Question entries

-- Begin --

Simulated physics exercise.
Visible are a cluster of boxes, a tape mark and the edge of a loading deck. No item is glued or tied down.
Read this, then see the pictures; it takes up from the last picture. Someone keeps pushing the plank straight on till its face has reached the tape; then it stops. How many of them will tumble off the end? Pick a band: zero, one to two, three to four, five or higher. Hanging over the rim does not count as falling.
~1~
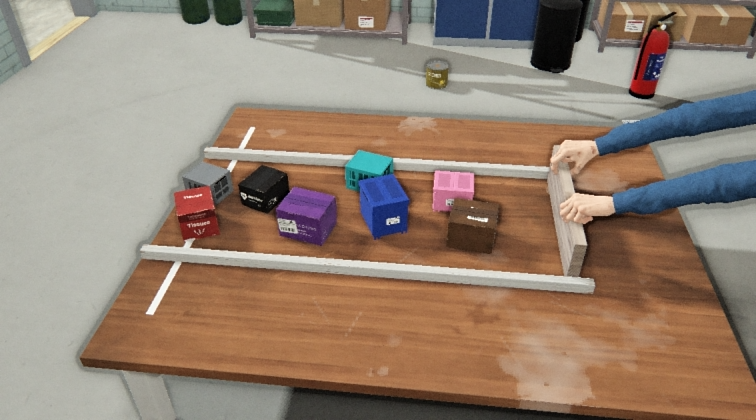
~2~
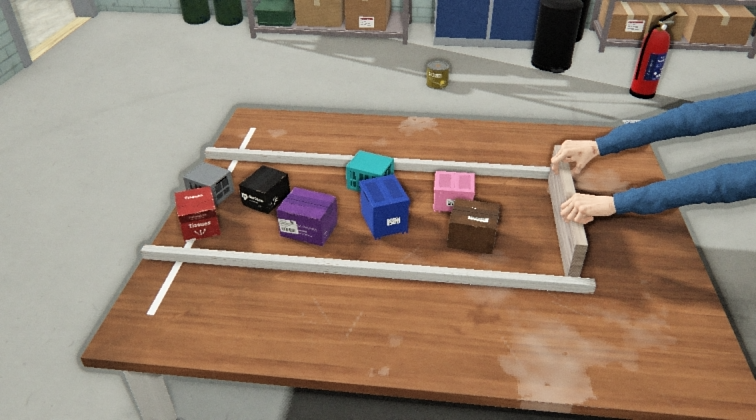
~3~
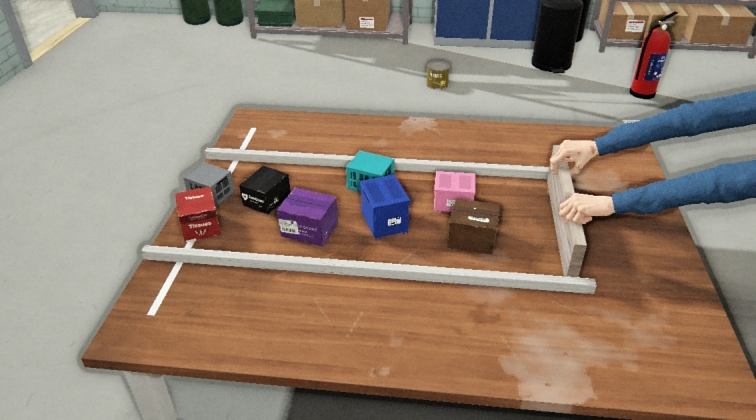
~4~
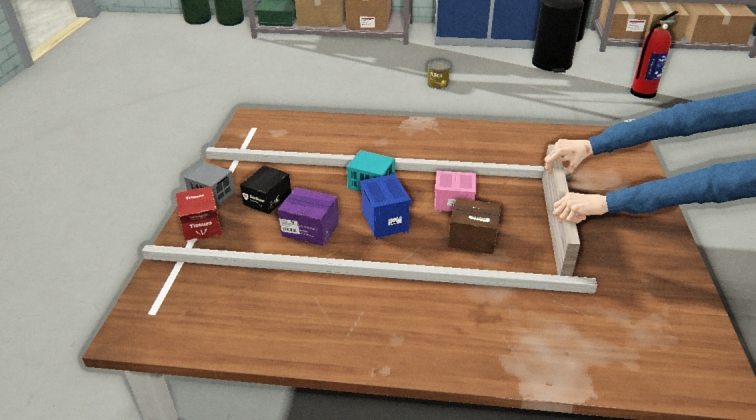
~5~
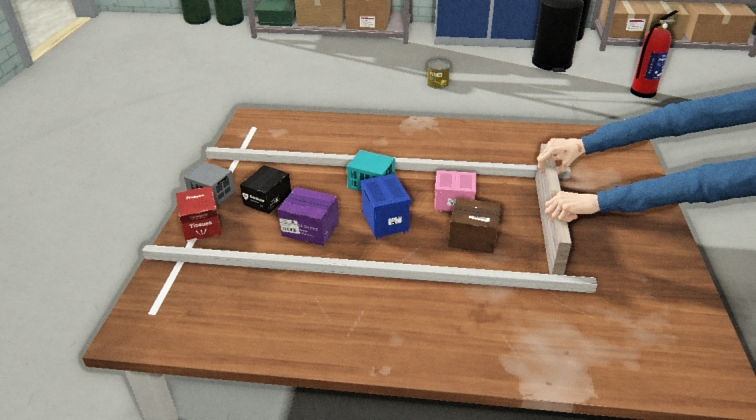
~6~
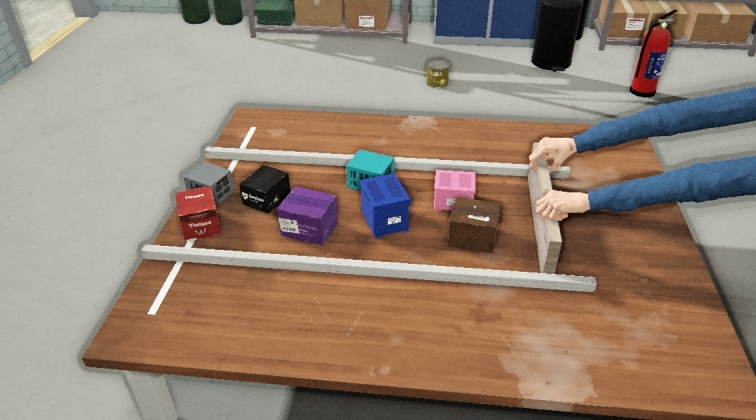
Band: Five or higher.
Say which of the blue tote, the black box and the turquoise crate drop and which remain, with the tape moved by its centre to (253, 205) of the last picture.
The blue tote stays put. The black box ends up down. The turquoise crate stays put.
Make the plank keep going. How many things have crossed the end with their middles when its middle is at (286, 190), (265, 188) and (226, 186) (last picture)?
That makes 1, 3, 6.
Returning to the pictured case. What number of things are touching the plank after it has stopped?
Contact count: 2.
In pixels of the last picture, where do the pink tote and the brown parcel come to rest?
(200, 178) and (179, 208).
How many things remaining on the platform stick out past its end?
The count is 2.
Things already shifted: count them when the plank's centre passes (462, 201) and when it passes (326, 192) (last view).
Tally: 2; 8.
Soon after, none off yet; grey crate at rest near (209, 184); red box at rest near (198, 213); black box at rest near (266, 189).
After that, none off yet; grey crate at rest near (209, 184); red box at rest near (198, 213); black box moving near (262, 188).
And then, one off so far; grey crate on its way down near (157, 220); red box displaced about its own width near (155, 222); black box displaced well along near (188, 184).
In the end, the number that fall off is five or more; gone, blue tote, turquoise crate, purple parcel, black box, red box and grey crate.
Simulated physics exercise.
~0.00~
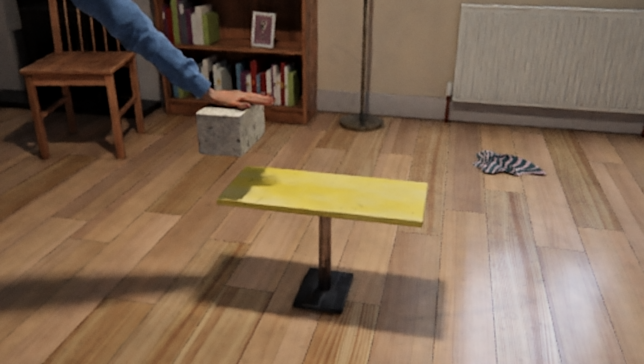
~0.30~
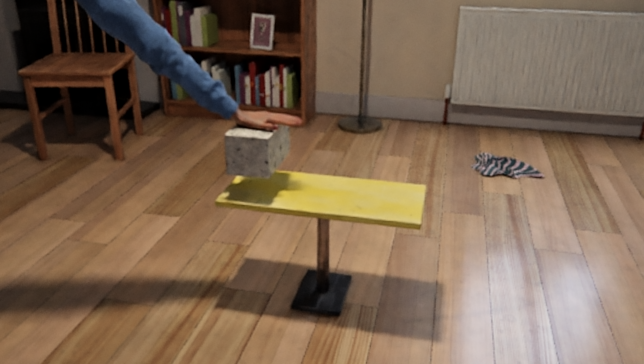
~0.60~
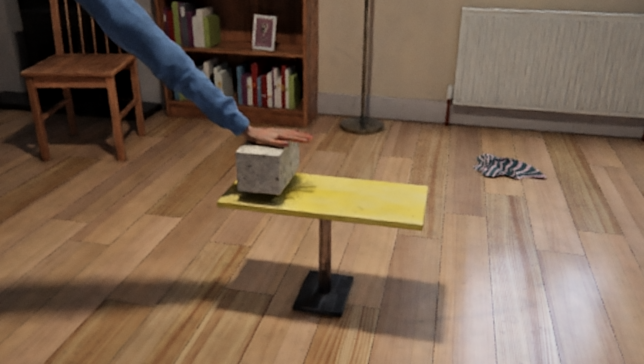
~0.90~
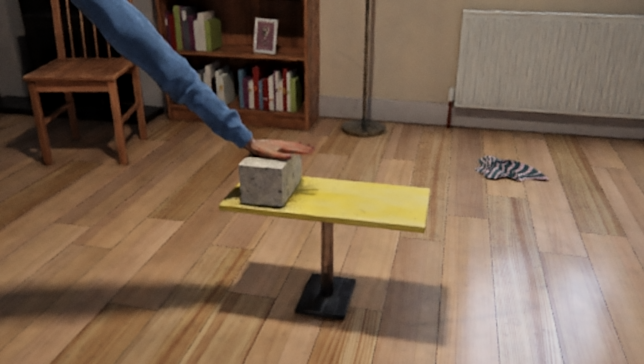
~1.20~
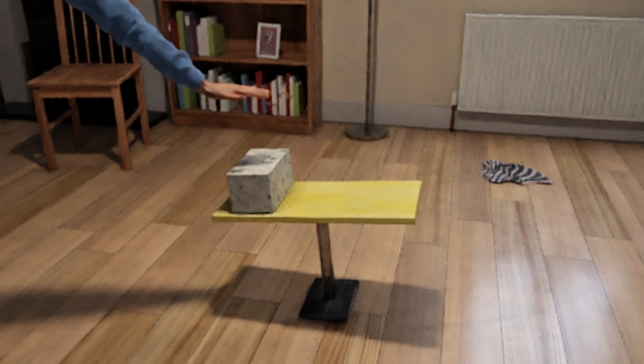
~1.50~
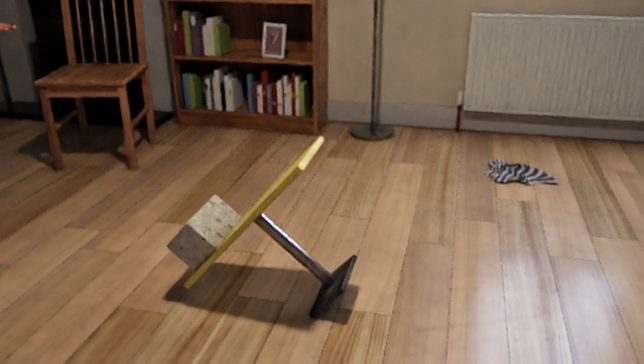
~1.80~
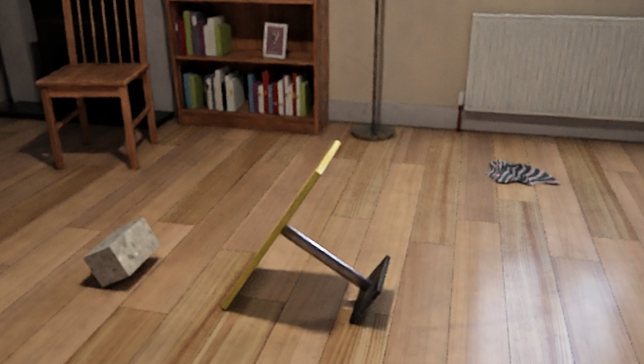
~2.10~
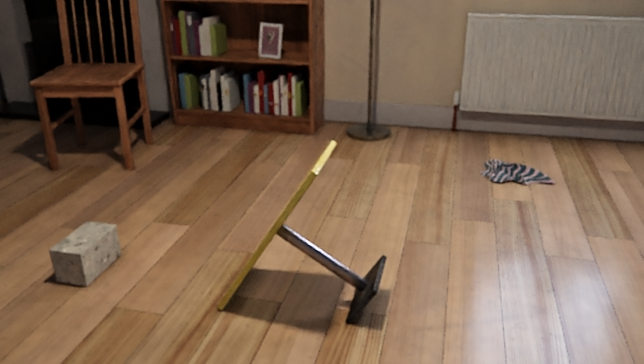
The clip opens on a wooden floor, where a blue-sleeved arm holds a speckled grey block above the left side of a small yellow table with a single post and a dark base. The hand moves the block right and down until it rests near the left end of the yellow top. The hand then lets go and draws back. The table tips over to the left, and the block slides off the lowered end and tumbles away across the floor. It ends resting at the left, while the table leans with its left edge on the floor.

-- End --

Required work: All of the data above should be quoted exactly, except for the pictures.

Written solution:
Simulated physics exercise.
Visible are a cluster of boxes, a tape mark and the edge of a loading deck. No item is glued or tied down.
Read this, then see the pictures; it takes up from the last picture. Someone keeps pushing the plank straight on till its face has reached the tape; then it stops. How many of them will tumble off the end? Pick a band: zero, one to two, three to four, five or higher. Hanging over the rim does not count as falling.
~1~
~2~
~3~
~4~
~5~
~6~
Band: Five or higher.
Say which of the blue tote, the black box and the turquoise crate drop and which remain, with the tape moved by its centre to (253, 205) of the last picture.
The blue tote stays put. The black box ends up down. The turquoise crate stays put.
Make the plank keep going. How many things have crossed the end with their middles when its middle is at (286, 190), (265, 188) and (226, 186) (last picture)?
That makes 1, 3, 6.
Returning to the pictured case. What number of things are touching the plank after it has stopped?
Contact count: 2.
In pixels of the last picture, where do the pink tote and the brown parcel come to rest?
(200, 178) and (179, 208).
How many things remaining on the platform stick out past its end?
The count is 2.
Things already shifted: count them when the plank's centre passes (462, 201) and when it passes (326, 192) (last view).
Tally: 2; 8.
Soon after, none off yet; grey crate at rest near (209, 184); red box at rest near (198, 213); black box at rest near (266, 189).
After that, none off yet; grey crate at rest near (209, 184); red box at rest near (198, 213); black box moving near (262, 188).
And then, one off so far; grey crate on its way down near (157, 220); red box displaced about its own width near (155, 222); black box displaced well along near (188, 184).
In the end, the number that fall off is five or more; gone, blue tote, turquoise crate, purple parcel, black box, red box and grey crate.
Simulated physics exercise.
~0.00~
~0.30~
~0.60~
~0.90~
~1.20~
~1.50~
~1.80~
~2.10~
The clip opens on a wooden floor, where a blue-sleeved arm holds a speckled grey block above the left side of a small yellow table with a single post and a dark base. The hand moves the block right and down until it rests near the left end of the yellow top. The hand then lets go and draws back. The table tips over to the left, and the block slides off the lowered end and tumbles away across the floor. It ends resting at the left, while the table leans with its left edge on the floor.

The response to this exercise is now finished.